__Aim of the task__. All of the listing below must be repeated word for word. Pictures are the only thing to omit.

'''

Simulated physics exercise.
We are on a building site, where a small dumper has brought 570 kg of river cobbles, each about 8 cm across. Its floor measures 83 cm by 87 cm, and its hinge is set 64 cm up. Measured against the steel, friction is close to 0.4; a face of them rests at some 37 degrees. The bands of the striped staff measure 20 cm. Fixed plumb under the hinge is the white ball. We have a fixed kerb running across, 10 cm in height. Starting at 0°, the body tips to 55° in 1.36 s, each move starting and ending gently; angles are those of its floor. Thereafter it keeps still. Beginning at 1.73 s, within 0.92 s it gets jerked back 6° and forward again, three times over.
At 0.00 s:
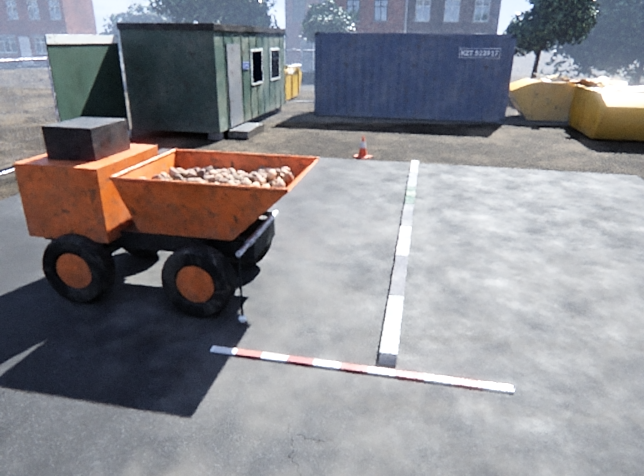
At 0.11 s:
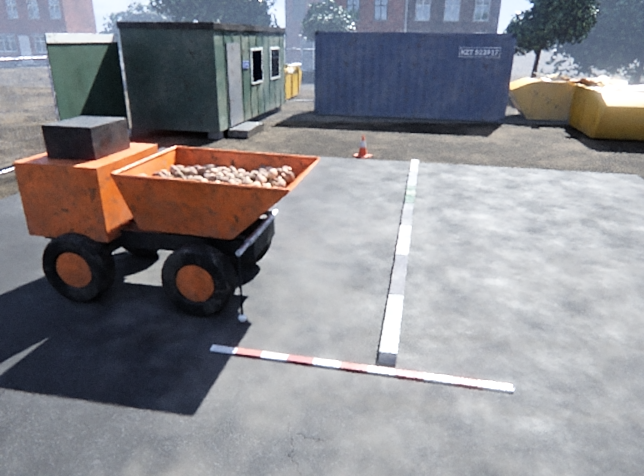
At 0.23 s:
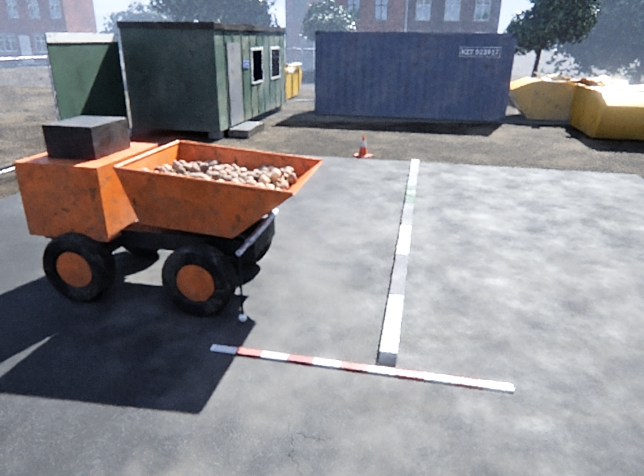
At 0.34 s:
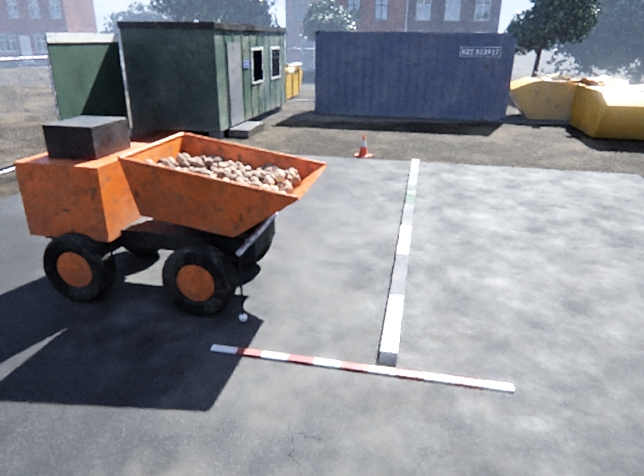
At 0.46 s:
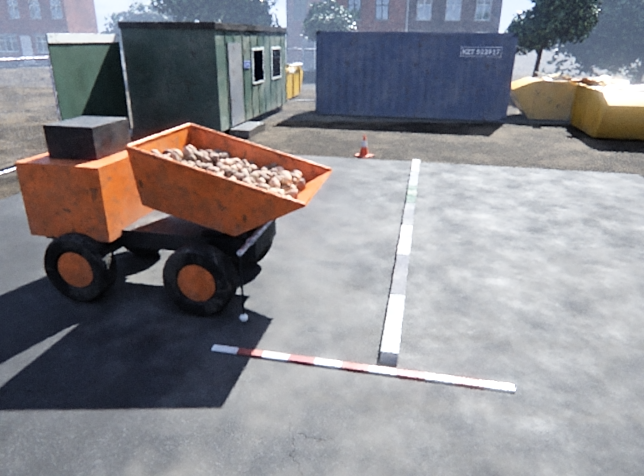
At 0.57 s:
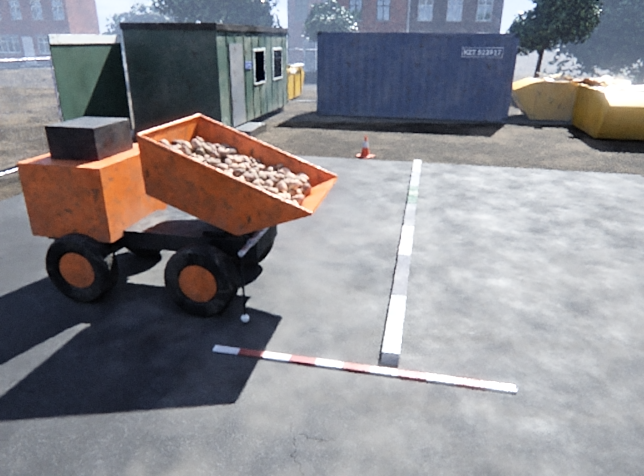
The orange dumper's body, loaded with river cobbles, tilts steadily upward, its rear rising highest.
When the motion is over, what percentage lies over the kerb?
Close to 15 percent.
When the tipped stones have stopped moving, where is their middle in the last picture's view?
Resting centre: About (364, 292).
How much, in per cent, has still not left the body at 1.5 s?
Around 95 percent of the load.
After 1.0 s the floor is at 46°; 100 % in the body; the foremost stones are at (314, 225).
After 1.5 s the floor is at 55°; 95 % in the body, 5 % on this side of the kerb; the foremost stones are at (363, 259).
After 3.1 s the floor is at 55°; 31 % in the body, 57 % on this side of the kerb, 12 % over the kerb; the foremost stones are at (517, 292).
After 5.7 s the floor is at 55°; 7 % in the body, 80 % on this side of the kerb, 13 % over the kerb; the foremost stones are at (519, 291).
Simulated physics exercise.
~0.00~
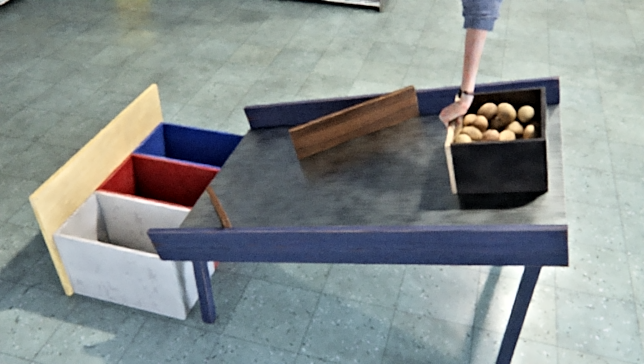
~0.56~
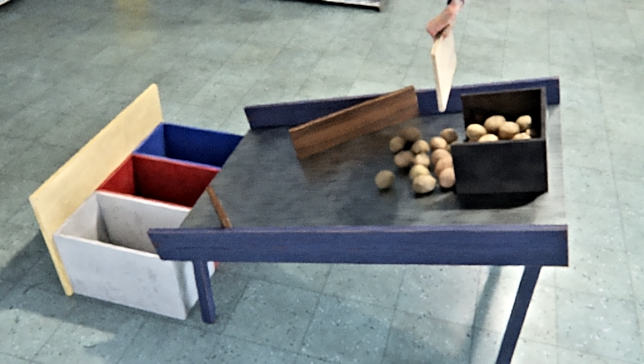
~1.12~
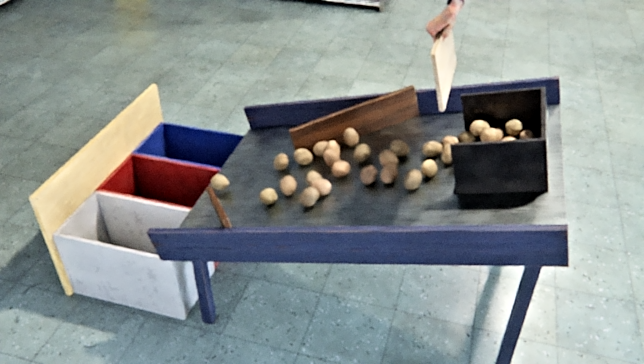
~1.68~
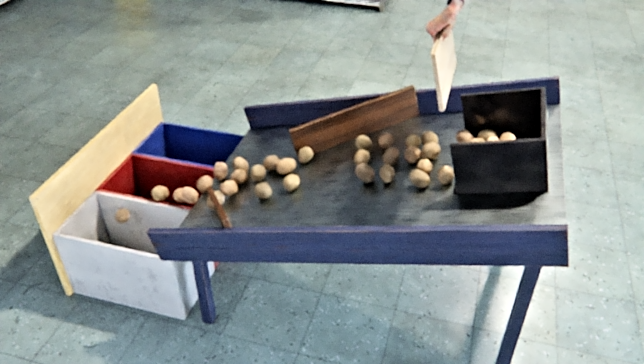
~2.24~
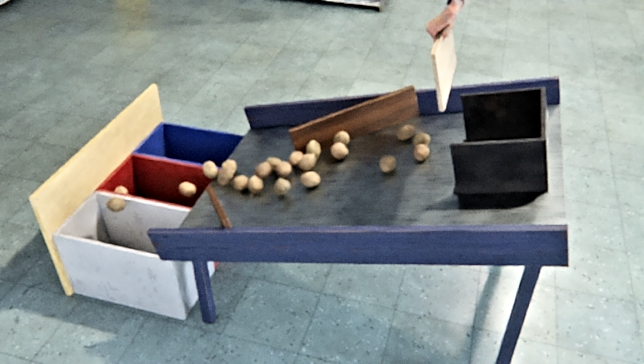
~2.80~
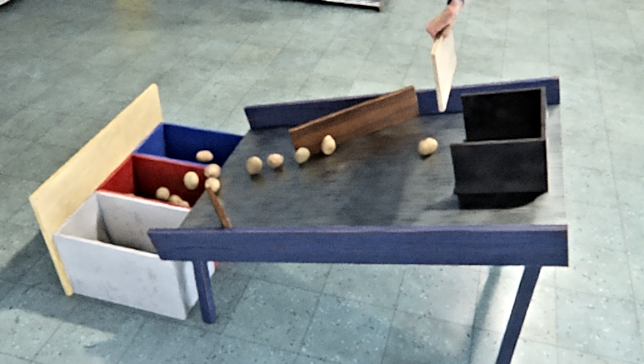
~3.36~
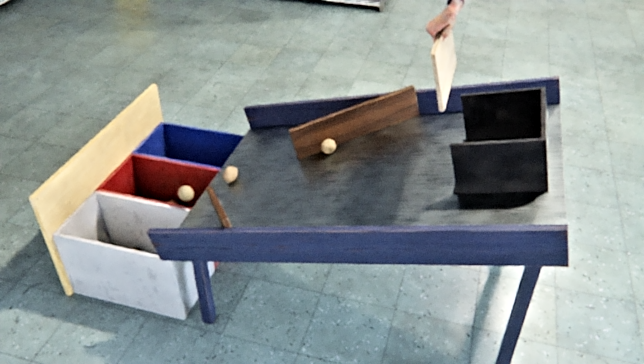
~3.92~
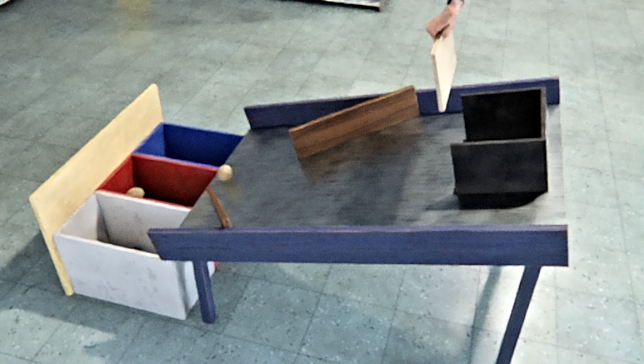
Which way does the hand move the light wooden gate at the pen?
The hand moves the gate up, away from the front of the black pen.
On a pale tiled floor, seen from above at an angle, a dark sloping table with blue rails runs down to the left toward a blue, a red and a white bin backed by a pale board. A hand holds a light wooden gate against a black pen full of potatoes at the upper end. The hand lifts the gate clear, and the potatoes spill out and roll left past two angled brown boards. They drop off the low end, some into the white bin but most into the red one. Finally the pen and table are empty as the last potatoes drop toward the red bin.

'''

__Expected output__.
Simulated physics exercise.
We are on a building site, where a small dumper has brought 570 kg of river cobbles, each about 8 cm across. Its floor measures 83 cm by 87 cm, and its hinge is set 64 cm up. Measured against the steel, friction is close to 0.4; a face of them rests at some 37 degrees. The bands of the striped staff measure 20 cm. Fixed plumb under the hinge is the white ball. We have a fixed kerb running across, 10 cm in height. Starting at 0°, the body tips to 55° in 1.36 s, each move starting and ending gently; angles are those of its floor. Thereafter it keeps still. Beginning at 1.73 s, within 0.92 s it gets jerked back 6° and forward again, three times over.
At 0.00 s:
At 0.11 s:
At 0.23 s:
At 0.34 s:
At 0.46 s:
At 0.57 s:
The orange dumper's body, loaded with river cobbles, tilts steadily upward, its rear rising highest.
When the motion is over, what percentage lies over the kerb?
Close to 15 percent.
When the tipped stones have stopped moving, where is their middle in the last picture's view?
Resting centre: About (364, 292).
How much, in per cent, has still not left the body at 1.5 s?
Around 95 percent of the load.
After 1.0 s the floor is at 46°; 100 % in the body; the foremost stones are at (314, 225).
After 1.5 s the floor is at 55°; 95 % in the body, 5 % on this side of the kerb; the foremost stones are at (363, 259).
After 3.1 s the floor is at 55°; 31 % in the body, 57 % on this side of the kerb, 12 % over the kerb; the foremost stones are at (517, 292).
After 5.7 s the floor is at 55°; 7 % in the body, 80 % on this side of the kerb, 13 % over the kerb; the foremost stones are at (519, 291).
Simulated physics exercise.
~0.00~
~0.56~
~1.12~
~1.68~
~2.24~
~2.80~
~3.36~
~3.92~
Which way does the hand move the light wooden gate at the pen?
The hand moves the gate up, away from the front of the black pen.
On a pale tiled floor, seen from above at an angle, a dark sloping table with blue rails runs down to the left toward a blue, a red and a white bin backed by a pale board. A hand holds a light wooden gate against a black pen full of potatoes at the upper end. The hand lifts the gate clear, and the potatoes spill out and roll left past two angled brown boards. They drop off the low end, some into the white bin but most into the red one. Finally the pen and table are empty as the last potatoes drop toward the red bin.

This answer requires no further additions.